Written instruction
Exactly repeat the material, dropping only the pictures.

================

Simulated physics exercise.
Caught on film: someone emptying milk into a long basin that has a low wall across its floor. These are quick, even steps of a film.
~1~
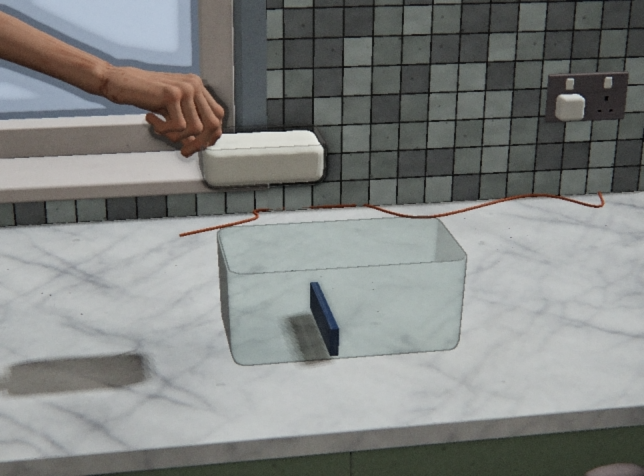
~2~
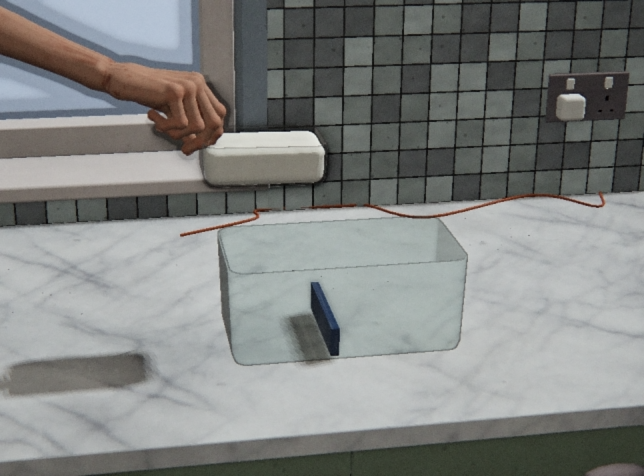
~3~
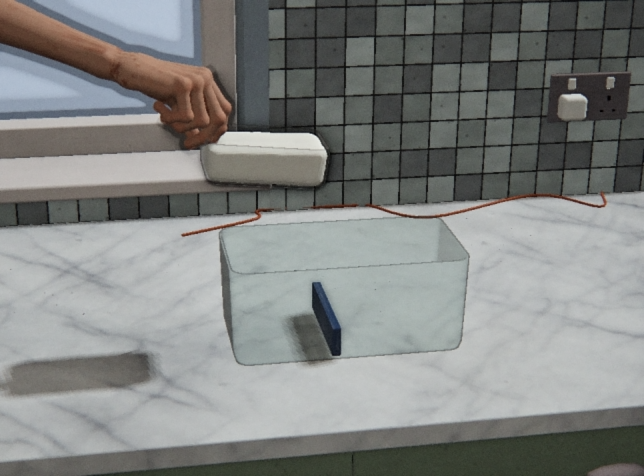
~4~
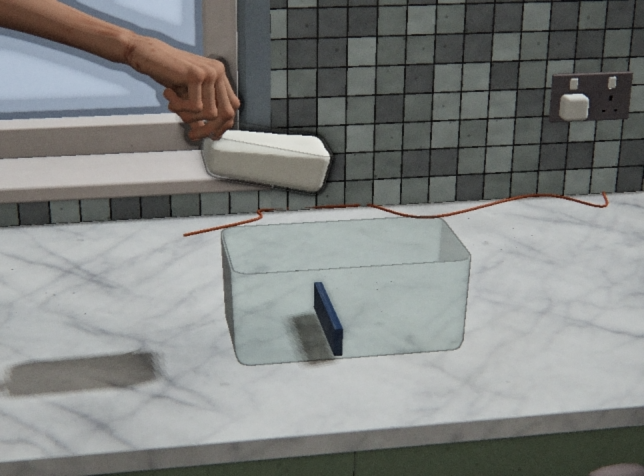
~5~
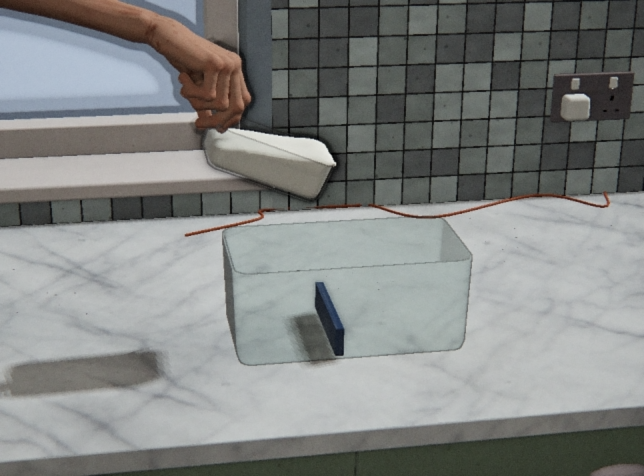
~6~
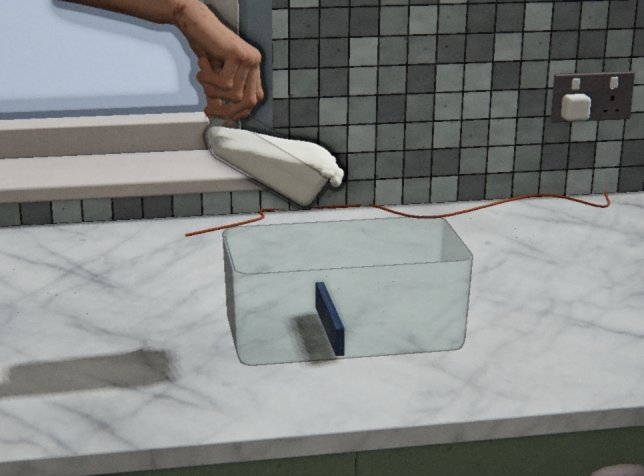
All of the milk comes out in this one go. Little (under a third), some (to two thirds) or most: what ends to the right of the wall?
In the end above two thirds is right of the wall.
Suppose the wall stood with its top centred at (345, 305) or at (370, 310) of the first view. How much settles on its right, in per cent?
About 70 and 35 per cent.
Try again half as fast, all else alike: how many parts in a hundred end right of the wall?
Near 80 %.
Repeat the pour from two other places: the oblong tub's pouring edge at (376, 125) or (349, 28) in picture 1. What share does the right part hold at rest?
About 85 and 80 per cent.
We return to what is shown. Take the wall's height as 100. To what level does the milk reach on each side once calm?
The left part 10 per cent, the right part 40.
A moment on, the oblong tub is tipped on its side and 6 per cent is still to pour, 0 is left of the wall and 68 right of it.
Next, the oblong tub is tipped right over and 1 per cent is still to pour, 15 is left of the wall and 82 right of it.
Then the oblong tub is tipped right over and 0 per cent is still to pour, 19 is left of the wall and 80 right of it.
Later the oblong tub is tipped right over and 0 per cent is still to pour, 19 is left of the wall and 80 right of it.
In the end 19 per cent lies left of the wall, 80 right of it and 1 outside.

================

Correct result
Simulated physics exercise.
Caught on film: someone emptying milk into a long basin that has a low wall across its floor. These are quick, even steps of a film.
~1~
~2~
~3~
~4~
~5~
~6~
All of the milk comes out in this one go. Little (under a third), some (to two thirds) or most: what ends to the right of the wall?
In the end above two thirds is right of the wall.
Suppose the wall stood with its top centred at (345, 305) or at (370, 310) of the first view. How much settles on its right, in per cent?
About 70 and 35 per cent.
Try again half as fast, all else alike: how many parts in a hundred end right of the wall?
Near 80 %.
Repeat the pour from two other places: the oblong tub's pouring edge at (376, 125) or (349, 28) in picture 1. What share does the right part hold at rest?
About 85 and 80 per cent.
We return to what is shown. Take the wall's height as 100. To what level does the milk reach on each side once calm?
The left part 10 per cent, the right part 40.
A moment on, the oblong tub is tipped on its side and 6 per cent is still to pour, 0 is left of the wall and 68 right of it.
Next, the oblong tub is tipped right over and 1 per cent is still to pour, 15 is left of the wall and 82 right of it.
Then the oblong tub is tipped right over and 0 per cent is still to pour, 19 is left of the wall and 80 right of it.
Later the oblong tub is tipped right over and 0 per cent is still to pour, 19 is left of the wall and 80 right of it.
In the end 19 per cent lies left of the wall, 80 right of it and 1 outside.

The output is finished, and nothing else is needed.